What you are asked to do>
Write the listing below out again exactly, dropping the images.
**** Recorded information
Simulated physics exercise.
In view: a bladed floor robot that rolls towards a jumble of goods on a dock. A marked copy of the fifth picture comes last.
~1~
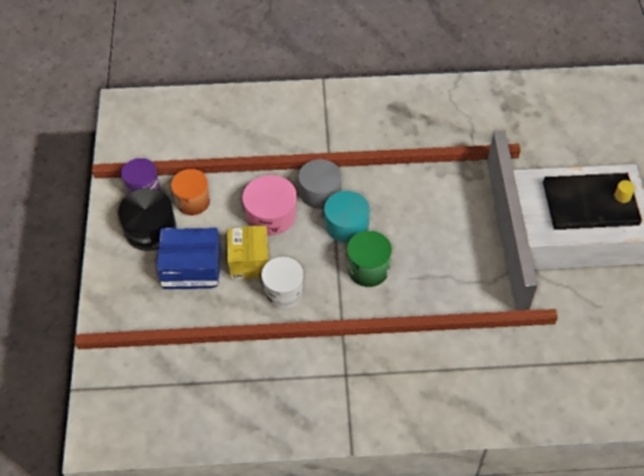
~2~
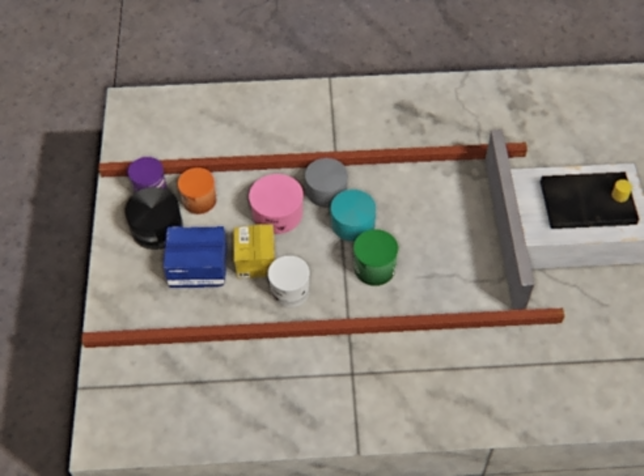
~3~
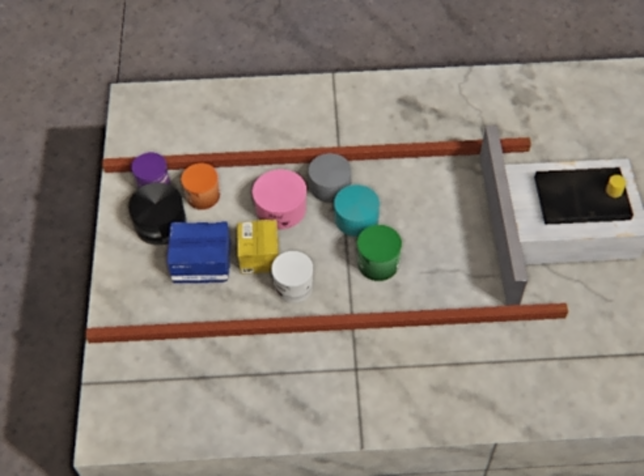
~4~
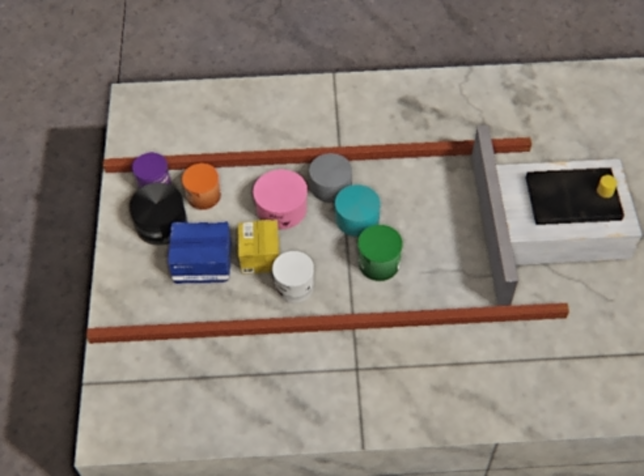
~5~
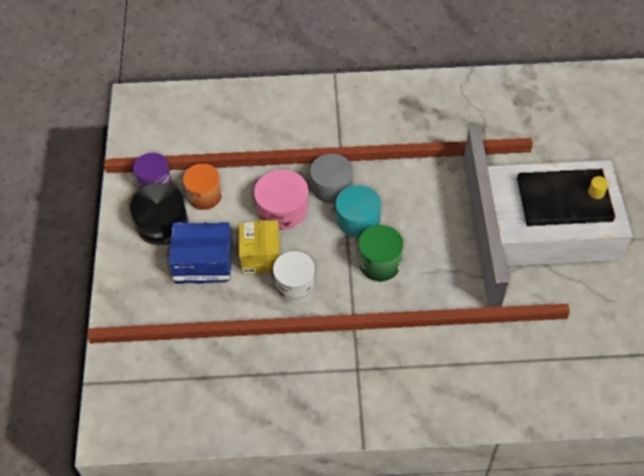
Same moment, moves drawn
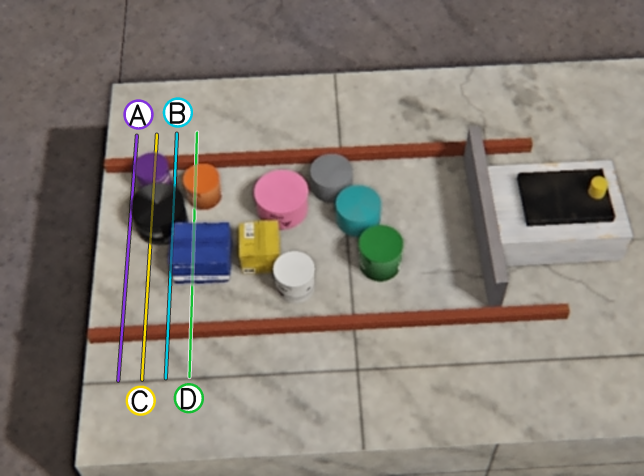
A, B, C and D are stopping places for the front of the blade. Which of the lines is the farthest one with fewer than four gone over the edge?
B.
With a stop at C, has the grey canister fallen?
No.
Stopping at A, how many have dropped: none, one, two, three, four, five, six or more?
Six or more.
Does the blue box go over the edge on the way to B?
By then, yes.
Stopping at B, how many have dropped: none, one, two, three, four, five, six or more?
Three.
On the marked copy, A at (128, 248); B at (172, 246); C at (150, 247); D at (194, 244).
With B. Early on, robot (444, 202); green pail (347, 256); turquoise canister (341, 212).
Further on, robot (330, 208); purple pail (134, 175); black canister (139, 213).
At the end, robot (242, 212); blue box over the edge; black canister over the edge; three fallen.
As for the rest, A drops six; C drops six; D is within the limit but short.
********
Task answer>
Simulated physics exercise.
In view: a bladed floor robot that rolls towards a jumble of goods on a dock. A marked copy of the fifth picture comes last.
~1~
~2~
~3~
~4~
~5~
Same moment, moves drawn
A, B, C and D are stopping places for the front of the blade. Which of the lines is the farthest one with fewer than four gone over the edge?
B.
With a stop at C, has the grey canister fallen?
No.
Stopping at A, how many have dropped: none, one, two, three, four, five, six or more?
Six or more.
Does the blue box go over the edge on the way to B?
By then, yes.
Stopping at B, how many have dropped: none, one, two, three, four, five, six or more?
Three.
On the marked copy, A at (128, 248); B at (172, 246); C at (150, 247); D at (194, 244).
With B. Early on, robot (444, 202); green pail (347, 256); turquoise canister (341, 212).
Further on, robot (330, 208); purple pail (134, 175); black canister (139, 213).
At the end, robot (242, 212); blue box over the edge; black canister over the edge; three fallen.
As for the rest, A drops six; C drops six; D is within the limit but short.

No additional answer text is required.